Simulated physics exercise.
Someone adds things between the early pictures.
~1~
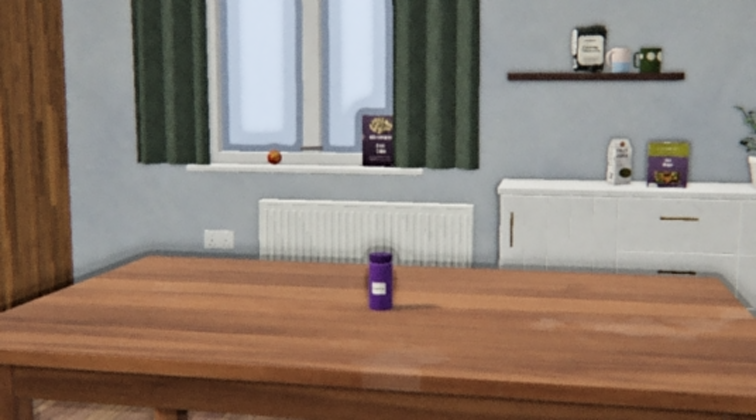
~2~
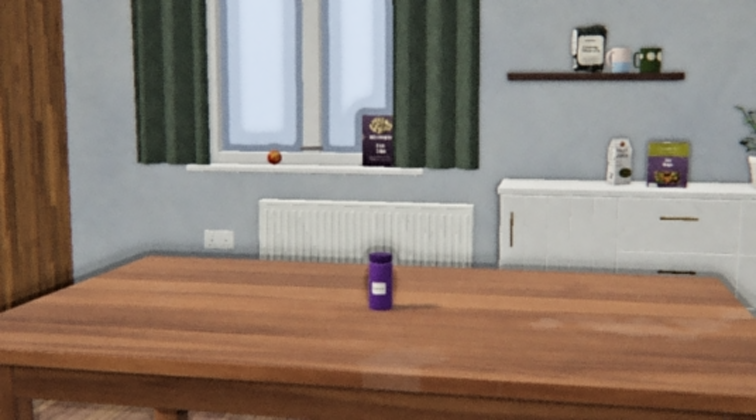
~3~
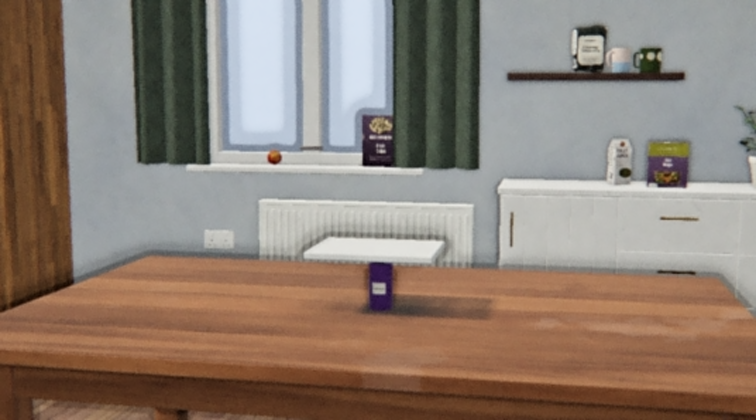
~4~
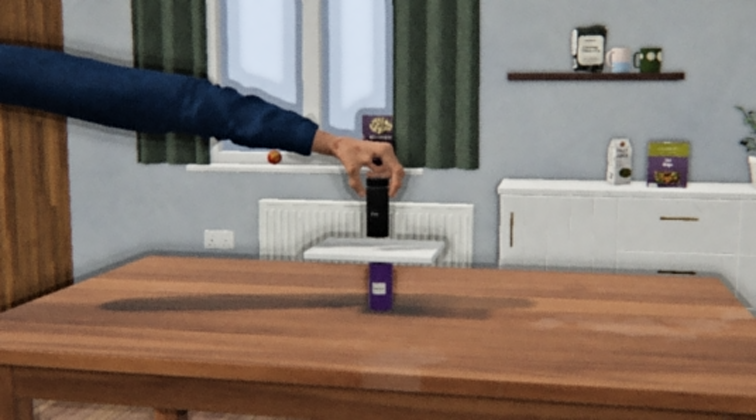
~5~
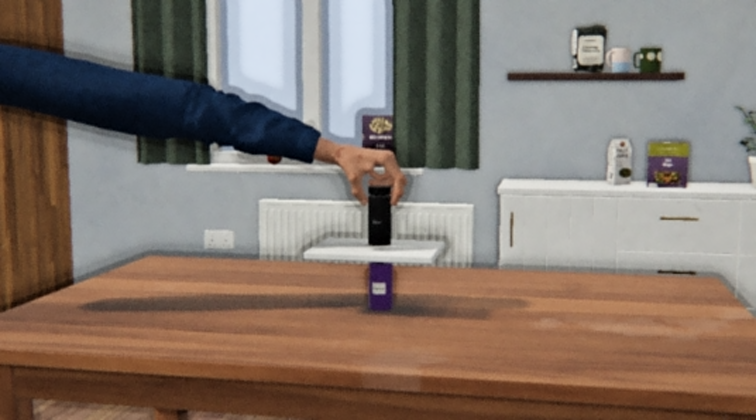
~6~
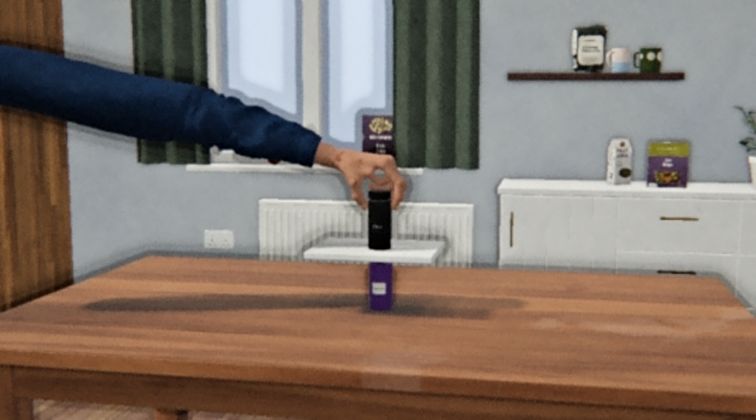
A hand lowering a black shaker onto a white board that has appeared on top of a purple shaker on a wooden table.
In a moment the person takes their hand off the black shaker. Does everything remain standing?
Yes. The stack endures.
Then, 0.60 s on from there, no change.
Then, 1.40 s on from there, black shaker resting near (380, 221).
In the end, all 3 unmoved. At the end, from the last picture's camera, black shaker near (380, 221). The stack stays up.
----------------------------------------
### What you have to do
Skipping the pictures, transcribe each line above exactly as it appears.

### Answer below
Simulated physics exercise.
Someone adds things between the early pictures.
~1~
~2~
~3~
~4~
~5~
~6~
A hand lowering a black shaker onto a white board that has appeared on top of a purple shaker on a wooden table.
In a moment the person takes their hand off the black shaker. Does everything remain standing?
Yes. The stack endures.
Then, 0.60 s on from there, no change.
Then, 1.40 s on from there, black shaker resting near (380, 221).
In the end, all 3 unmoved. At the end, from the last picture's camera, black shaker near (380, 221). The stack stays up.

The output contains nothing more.